- What is asked -
Copy out each line in the material below that has the word "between".
+--
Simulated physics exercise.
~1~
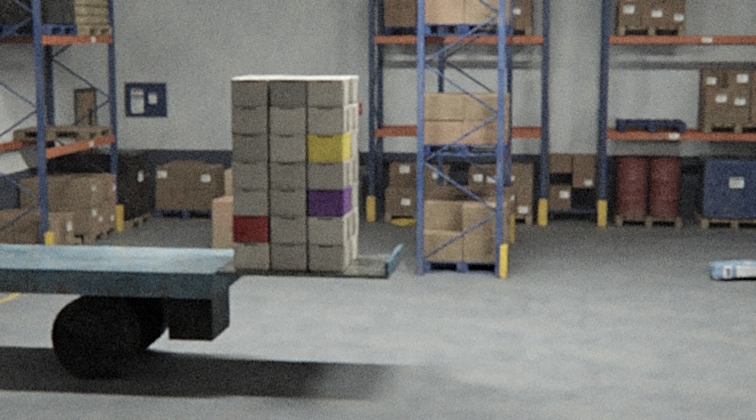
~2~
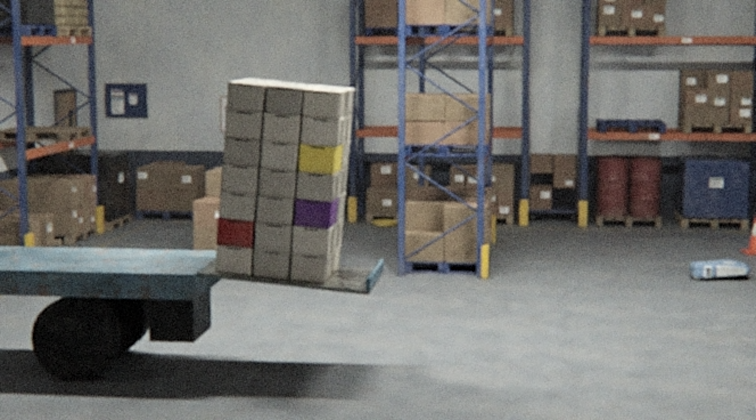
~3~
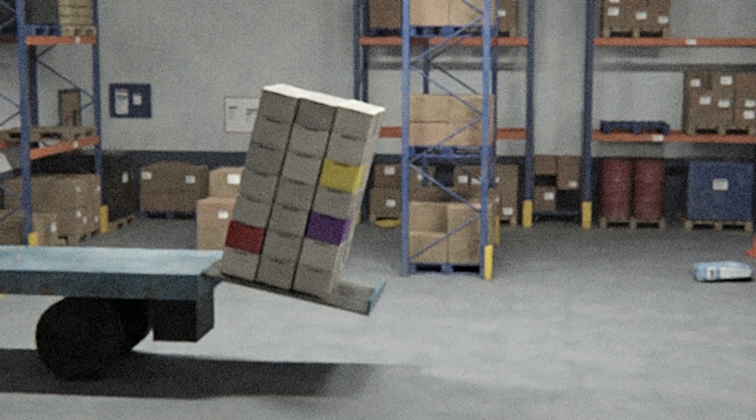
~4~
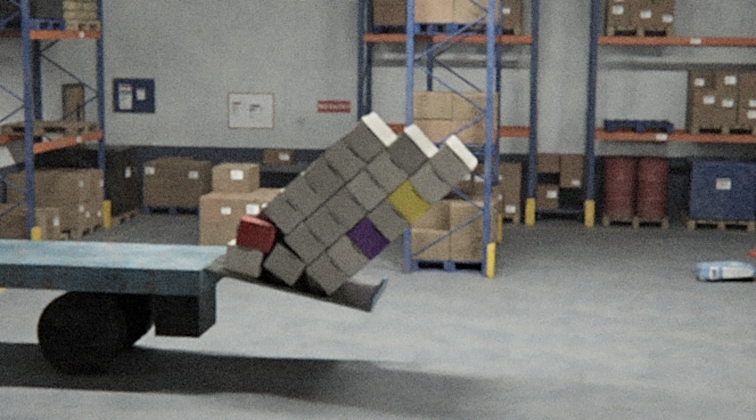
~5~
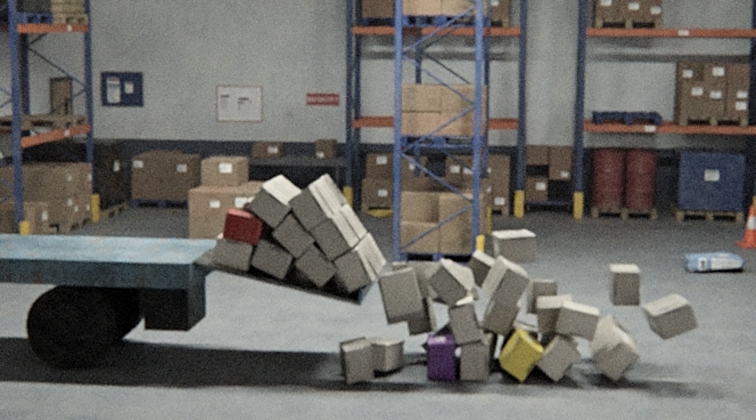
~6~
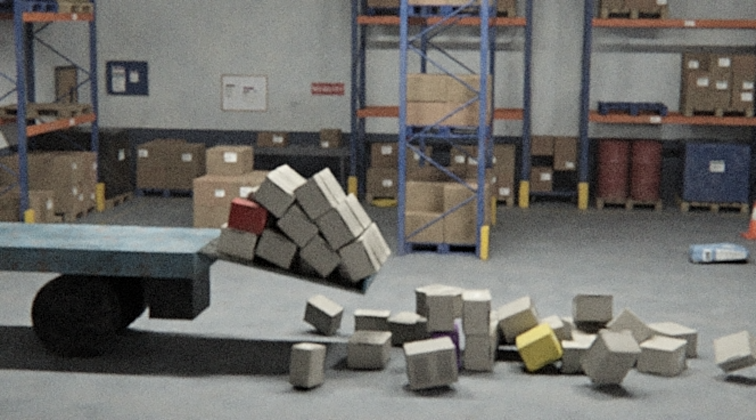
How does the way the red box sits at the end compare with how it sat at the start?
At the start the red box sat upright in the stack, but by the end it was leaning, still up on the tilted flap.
+--
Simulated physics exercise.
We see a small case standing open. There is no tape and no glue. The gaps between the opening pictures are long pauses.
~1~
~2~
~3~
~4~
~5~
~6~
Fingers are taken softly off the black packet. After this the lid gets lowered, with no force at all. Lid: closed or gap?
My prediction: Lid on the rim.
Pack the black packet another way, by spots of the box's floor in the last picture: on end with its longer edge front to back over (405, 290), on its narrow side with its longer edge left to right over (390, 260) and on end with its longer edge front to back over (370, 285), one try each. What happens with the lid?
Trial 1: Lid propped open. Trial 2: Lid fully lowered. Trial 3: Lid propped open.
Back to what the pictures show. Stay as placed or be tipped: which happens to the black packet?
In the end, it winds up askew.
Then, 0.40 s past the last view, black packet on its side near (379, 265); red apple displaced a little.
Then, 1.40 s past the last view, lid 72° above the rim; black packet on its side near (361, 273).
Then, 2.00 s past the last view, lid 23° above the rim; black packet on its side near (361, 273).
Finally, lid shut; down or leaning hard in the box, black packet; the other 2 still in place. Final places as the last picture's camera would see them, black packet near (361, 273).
+--
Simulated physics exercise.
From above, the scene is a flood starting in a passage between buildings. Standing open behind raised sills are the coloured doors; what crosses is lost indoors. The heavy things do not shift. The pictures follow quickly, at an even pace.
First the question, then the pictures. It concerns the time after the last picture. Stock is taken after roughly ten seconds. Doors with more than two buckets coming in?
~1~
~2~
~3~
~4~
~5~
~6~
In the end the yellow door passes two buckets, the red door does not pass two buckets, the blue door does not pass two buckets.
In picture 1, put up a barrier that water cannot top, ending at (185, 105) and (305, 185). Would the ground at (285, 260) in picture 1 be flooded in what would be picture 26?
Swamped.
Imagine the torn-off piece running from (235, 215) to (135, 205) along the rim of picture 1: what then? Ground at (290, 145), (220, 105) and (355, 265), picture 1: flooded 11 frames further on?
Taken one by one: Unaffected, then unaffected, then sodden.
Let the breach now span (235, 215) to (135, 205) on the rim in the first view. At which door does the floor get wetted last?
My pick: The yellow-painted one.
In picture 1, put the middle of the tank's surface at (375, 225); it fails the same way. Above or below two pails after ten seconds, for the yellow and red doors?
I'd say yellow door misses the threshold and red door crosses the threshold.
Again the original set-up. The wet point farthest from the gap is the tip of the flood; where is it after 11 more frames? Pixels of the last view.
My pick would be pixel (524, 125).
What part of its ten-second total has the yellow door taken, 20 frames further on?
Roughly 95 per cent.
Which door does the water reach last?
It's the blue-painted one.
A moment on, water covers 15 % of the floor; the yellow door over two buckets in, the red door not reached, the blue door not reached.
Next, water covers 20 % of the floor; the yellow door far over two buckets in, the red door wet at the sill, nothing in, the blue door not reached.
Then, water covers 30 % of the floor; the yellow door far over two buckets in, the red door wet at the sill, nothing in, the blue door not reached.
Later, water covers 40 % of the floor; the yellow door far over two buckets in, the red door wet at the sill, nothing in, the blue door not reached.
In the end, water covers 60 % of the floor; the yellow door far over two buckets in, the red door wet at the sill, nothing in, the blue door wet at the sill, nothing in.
+--
- Problem solution -
We see a small case standing open. There is no tape and no glue. The gaps between the opening pictures are long pauses.
From above, the scene is a flood starting in a passage between buildings. Standing open behind raised sills are the coloured doors; what crosses is lost indoors. The heavy things do not shift. The pictures follow quickly, at an even pace.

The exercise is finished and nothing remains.